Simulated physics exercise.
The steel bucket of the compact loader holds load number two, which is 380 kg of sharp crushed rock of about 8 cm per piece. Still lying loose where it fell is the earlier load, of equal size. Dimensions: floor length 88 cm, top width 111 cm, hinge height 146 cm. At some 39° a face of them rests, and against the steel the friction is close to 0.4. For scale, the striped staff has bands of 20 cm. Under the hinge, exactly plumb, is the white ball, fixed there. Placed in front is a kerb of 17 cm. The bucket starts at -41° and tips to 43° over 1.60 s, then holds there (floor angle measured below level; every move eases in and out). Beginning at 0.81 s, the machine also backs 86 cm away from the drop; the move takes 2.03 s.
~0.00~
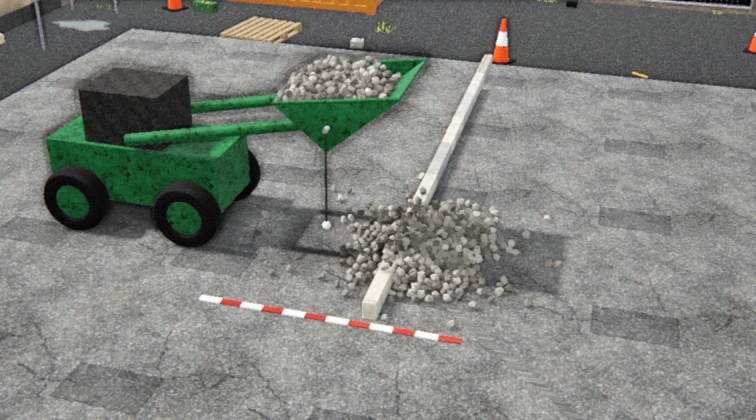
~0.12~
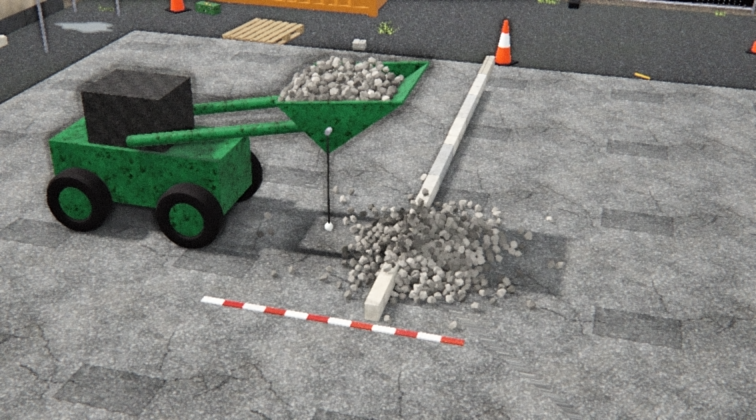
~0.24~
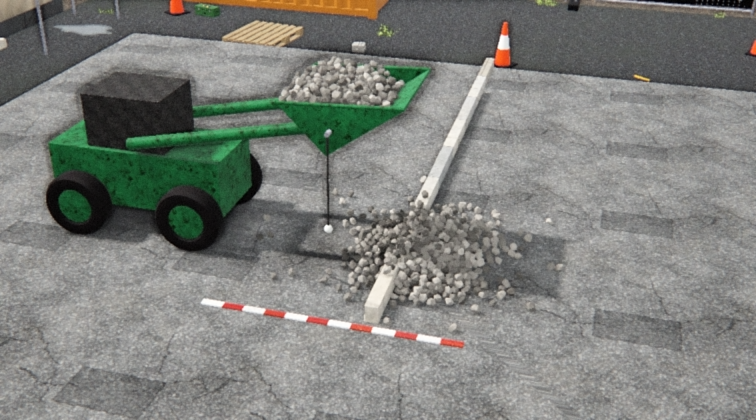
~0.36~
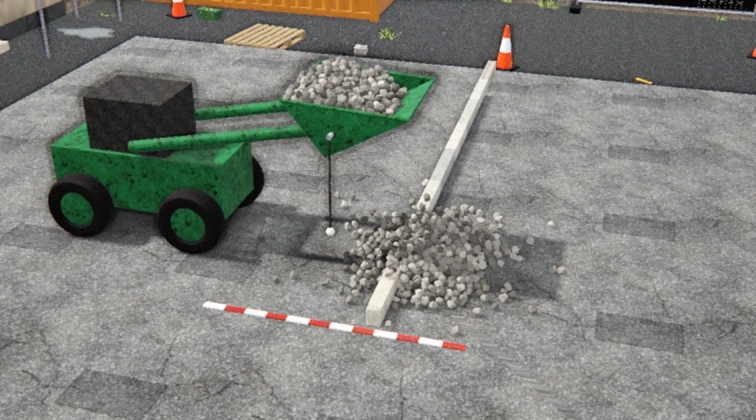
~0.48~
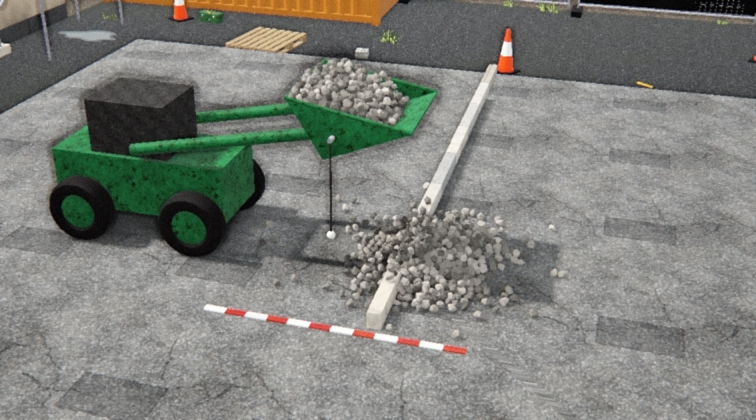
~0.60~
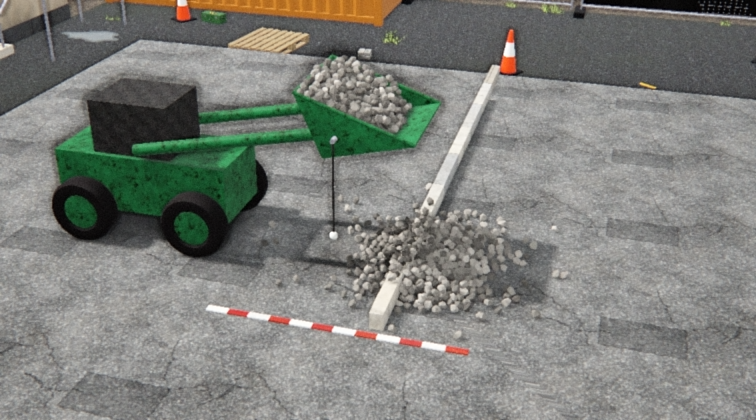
On a paved yard, a green loader slowly tilting its raised, stone-filled bucket forward, lip lowering above a loose pile straddling a pale kerb.
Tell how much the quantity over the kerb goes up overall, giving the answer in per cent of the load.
It goes up by roughly 24 per cent.
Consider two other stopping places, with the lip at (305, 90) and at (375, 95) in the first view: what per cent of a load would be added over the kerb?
Roughly 0 per cent, then 0 per cent.
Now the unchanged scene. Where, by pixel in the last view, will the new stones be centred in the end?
(387, 243).
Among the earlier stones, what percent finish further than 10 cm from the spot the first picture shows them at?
About 5 %.
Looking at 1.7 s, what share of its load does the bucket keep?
Around 20 per cent of the load is still inside.
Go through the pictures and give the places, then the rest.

(Request):
Omit the pictures, then quote the rest of the material above exactly.

(Solved problem):
Simulated physics exercise.
The steel bucket of the compact loader holds load number two, which is 380 kg of sharp crushed rock of about 8 cm per piece. Still lying loose where it fell is the earlier load, of equal size. Dimensions: floor length 88 cm, top width 111 cm, hinge height 146 cm. At some 39° a face of them rests, and against the steel the friction is close to 0.4. For scale, the striped staff has bands of 20 cm. Under the hinge, exactly plumb, is the white ball, fixed there. Placed in front is a kerb of 17 cm. The bucket starts at -41° and tips to 43° over 1.60 s, then holds there (floor angle measured below level; every move eases in and out). Beginning at 0.81 s, the machine also backs 86 cm away from the drop; the move takes 2.03 s.
~0.00~
~0.12~
~0.24~
~0.36~
~0.48~
~0.60~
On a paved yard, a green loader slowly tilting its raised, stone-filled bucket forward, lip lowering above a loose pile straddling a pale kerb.
Tell how much the quantity over the kerb goes up overall, giving the answer in per cent of the load.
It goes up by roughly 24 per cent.
Consider two other stopping places, with the lip at (305, 90) and at (375, 95) in the first view: what per cent of a load would be added over the kerb?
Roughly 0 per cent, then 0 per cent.
Now the unchanged scene. Where, by pixel in the last view, will the new stones be centred in the end?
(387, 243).
Among the earlier stones, what percent finish further than 10 cm from the spot the first picture shows them at?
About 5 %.
Looking at 1.7 s, what share of its load does the bucket keep?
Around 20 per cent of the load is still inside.
Go through the pictures and give the places, then the rest.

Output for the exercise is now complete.